Data lines:

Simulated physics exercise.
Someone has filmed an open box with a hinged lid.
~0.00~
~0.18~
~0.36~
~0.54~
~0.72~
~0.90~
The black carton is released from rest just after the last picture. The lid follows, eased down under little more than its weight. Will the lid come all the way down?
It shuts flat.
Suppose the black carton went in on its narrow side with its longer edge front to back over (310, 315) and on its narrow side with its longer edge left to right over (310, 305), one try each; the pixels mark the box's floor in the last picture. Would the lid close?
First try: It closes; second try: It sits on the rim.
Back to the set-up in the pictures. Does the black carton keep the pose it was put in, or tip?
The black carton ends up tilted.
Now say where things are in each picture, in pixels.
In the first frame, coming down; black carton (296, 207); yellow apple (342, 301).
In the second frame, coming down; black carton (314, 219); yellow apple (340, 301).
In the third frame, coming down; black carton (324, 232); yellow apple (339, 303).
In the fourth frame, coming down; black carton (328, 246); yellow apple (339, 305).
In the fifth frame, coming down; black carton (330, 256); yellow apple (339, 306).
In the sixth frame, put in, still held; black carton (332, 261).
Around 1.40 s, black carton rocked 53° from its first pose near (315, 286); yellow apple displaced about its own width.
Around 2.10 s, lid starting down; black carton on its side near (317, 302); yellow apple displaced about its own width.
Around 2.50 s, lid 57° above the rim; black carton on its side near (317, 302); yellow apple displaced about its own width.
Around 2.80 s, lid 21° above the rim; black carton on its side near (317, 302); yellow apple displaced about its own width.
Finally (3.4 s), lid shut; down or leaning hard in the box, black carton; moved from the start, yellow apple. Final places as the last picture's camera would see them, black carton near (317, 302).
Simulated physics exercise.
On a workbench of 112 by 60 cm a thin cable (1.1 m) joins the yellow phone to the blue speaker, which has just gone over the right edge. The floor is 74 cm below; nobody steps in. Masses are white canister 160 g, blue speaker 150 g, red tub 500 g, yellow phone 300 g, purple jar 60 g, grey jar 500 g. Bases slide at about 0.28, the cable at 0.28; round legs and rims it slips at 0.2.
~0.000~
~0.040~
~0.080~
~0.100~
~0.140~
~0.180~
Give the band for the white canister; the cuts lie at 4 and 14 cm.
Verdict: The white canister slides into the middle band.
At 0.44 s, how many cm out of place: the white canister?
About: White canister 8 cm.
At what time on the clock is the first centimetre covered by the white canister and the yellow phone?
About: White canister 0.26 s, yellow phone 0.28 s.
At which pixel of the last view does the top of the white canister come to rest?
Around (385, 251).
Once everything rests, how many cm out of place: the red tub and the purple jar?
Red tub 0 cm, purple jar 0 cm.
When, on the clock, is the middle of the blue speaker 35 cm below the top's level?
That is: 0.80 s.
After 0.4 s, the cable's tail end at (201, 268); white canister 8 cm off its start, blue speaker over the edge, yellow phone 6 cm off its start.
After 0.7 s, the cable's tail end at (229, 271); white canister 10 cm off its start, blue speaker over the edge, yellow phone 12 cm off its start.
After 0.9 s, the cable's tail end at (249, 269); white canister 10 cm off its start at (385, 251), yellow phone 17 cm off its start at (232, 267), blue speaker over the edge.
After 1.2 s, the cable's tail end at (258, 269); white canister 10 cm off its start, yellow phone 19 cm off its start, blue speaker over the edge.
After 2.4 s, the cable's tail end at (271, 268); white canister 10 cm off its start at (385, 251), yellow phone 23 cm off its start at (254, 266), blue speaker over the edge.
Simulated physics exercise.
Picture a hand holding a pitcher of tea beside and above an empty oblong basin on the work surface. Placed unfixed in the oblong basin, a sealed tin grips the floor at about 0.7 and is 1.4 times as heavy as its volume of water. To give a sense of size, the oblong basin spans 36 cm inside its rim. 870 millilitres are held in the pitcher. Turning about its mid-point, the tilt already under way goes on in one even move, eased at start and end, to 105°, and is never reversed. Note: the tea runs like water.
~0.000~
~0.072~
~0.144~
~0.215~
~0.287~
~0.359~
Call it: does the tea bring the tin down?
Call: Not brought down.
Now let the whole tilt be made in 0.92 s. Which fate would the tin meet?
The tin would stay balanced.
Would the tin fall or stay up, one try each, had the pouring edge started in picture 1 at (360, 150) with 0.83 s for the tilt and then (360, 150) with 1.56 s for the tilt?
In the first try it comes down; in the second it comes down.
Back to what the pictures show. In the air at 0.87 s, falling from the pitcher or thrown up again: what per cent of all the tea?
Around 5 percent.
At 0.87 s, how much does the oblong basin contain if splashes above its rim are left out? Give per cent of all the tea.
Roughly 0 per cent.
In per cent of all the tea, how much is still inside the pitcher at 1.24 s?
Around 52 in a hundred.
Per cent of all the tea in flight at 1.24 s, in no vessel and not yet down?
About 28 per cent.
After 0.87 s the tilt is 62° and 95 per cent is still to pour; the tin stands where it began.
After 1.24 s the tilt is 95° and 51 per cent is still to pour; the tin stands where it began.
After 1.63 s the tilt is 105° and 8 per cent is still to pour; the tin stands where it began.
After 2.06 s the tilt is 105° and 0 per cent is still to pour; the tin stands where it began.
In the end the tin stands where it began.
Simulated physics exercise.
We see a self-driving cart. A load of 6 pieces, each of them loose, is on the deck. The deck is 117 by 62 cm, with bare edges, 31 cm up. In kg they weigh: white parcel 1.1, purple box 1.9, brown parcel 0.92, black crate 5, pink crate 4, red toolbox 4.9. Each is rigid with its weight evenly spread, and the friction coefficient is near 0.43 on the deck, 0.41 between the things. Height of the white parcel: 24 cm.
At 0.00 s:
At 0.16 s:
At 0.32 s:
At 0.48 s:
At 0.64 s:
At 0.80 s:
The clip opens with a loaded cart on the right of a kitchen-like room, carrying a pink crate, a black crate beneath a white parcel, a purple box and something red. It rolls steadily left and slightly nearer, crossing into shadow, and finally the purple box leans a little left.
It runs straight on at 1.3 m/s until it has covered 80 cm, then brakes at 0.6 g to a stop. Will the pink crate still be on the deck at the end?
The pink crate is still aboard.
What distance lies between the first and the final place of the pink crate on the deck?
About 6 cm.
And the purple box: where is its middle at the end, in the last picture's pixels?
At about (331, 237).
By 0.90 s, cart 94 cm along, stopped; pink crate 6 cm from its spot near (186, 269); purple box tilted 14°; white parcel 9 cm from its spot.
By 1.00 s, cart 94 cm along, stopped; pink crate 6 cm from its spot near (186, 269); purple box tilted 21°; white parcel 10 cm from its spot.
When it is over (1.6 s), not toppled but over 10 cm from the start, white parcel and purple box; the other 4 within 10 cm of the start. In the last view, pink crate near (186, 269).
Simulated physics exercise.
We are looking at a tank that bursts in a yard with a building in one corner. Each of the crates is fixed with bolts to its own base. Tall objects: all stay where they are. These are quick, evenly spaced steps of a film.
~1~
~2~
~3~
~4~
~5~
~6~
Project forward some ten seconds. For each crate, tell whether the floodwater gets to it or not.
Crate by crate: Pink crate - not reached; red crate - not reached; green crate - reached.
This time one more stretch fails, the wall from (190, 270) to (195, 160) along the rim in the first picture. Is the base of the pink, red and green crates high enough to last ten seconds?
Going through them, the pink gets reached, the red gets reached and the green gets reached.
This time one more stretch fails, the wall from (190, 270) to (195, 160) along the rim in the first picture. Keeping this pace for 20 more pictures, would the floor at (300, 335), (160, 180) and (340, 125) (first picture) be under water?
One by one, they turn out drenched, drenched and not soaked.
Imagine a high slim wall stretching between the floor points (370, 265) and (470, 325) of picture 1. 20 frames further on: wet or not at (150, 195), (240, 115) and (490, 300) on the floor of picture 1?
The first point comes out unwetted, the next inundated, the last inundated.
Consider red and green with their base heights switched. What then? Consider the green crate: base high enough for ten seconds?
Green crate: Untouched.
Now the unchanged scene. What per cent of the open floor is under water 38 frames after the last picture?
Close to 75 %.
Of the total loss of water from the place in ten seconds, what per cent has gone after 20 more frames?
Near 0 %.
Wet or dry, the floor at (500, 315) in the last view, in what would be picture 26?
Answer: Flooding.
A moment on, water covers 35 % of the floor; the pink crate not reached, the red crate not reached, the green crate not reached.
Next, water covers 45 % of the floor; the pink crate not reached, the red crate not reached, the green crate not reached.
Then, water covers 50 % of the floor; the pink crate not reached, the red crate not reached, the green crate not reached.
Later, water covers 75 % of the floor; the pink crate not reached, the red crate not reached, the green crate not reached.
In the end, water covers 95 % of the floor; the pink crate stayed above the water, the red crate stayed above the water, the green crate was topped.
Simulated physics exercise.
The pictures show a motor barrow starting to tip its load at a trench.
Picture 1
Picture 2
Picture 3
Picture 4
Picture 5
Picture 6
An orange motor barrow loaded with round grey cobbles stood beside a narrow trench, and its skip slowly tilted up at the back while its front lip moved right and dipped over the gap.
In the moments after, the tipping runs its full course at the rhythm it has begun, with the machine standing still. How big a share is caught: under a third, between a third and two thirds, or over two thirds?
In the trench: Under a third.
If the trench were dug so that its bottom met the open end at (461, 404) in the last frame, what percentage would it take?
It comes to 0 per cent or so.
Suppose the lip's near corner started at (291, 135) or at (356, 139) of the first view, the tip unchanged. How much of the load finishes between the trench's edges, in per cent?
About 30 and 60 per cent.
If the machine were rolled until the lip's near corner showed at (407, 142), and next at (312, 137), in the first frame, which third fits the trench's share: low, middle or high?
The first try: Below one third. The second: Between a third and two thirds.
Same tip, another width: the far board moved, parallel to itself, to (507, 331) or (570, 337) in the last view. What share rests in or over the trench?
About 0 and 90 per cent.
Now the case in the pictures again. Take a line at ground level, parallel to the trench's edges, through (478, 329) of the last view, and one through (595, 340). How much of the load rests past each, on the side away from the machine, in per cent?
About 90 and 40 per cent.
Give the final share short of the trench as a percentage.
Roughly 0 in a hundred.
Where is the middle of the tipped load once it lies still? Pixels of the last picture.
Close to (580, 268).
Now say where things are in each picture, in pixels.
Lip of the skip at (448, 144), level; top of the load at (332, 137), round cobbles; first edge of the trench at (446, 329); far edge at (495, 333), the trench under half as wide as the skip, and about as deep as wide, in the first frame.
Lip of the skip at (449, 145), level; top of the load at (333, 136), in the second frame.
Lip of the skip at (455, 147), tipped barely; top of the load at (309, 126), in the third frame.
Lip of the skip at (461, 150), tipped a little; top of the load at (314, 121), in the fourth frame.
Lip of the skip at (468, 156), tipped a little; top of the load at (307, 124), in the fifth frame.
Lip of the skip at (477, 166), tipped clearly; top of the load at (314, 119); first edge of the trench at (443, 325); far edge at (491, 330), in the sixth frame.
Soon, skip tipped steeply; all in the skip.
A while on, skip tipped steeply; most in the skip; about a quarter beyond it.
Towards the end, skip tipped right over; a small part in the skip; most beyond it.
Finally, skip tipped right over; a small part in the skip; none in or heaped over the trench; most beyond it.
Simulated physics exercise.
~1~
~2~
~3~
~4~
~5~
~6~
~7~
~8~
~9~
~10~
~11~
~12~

Your task: Tally the lines in these entries that have the string "steps" in them, then answer with the count and nothing else.

Final result: 2